== What you will do ==
Check each line of the listing, and copy it if it contains the word "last".

━━━ Given material

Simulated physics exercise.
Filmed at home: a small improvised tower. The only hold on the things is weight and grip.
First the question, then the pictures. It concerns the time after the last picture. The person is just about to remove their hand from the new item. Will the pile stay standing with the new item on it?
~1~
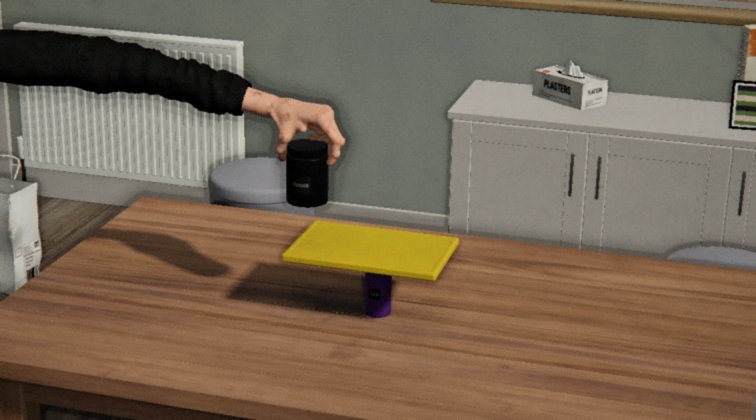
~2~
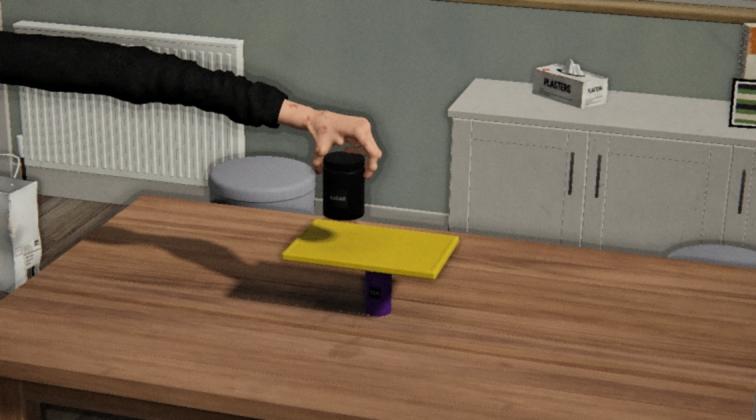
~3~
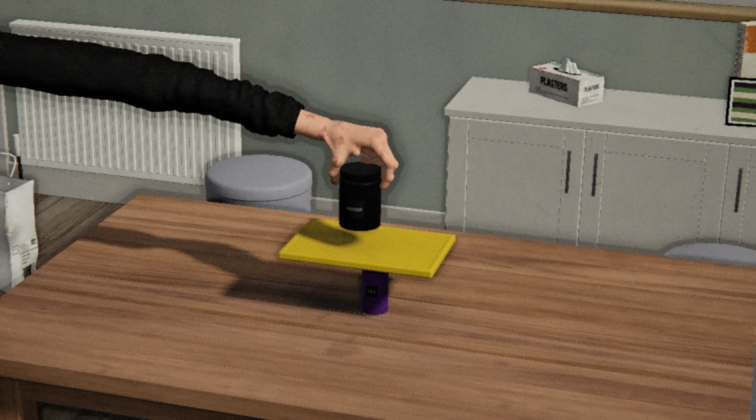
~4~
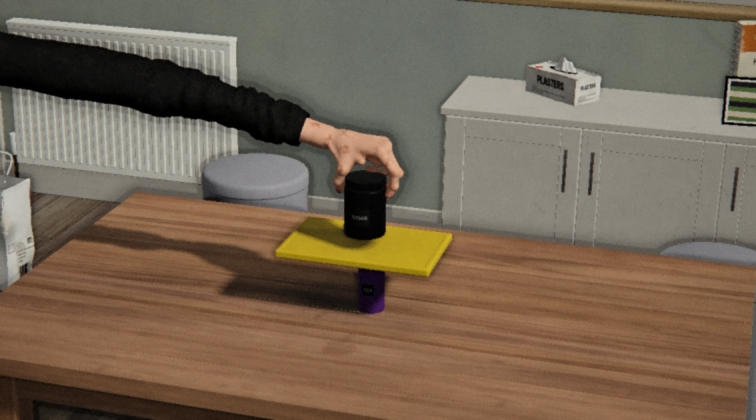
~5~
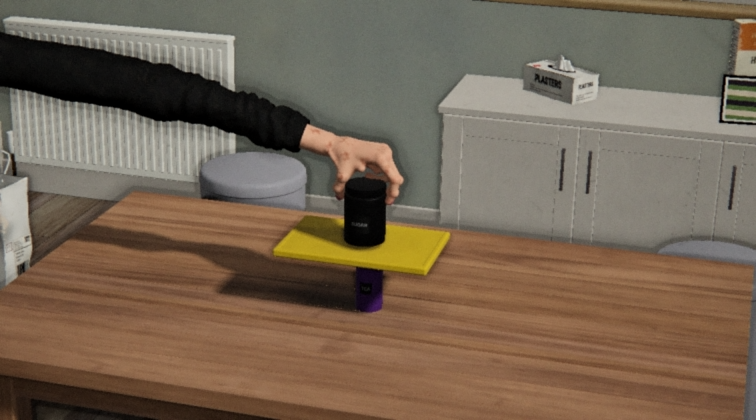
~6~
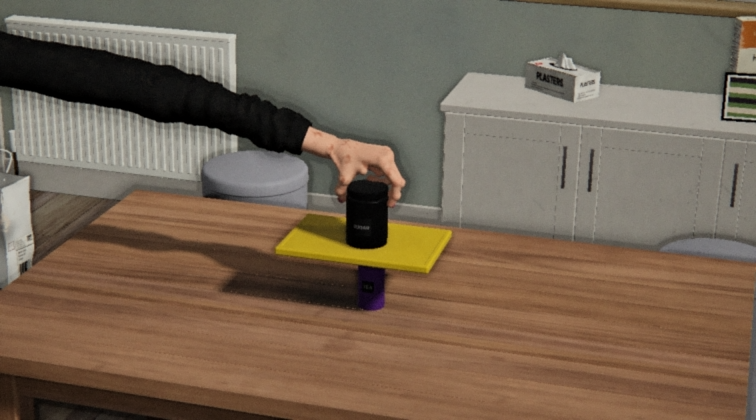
The stack is going to stay put.
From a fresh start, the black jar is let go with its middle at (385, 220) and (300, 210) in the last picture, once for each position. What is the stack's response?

━━━━━━

== Exercise result ==
First the question, then the pictures. It concerns the time after the last picture. The person is just about to remove their hand from the new item. Will the pile stay standing with the new item on it?
From a fresh start, the black jar is let go with its middle at (385, 220) and (300, 210) in the last picture, once for each position. What is the stack's response?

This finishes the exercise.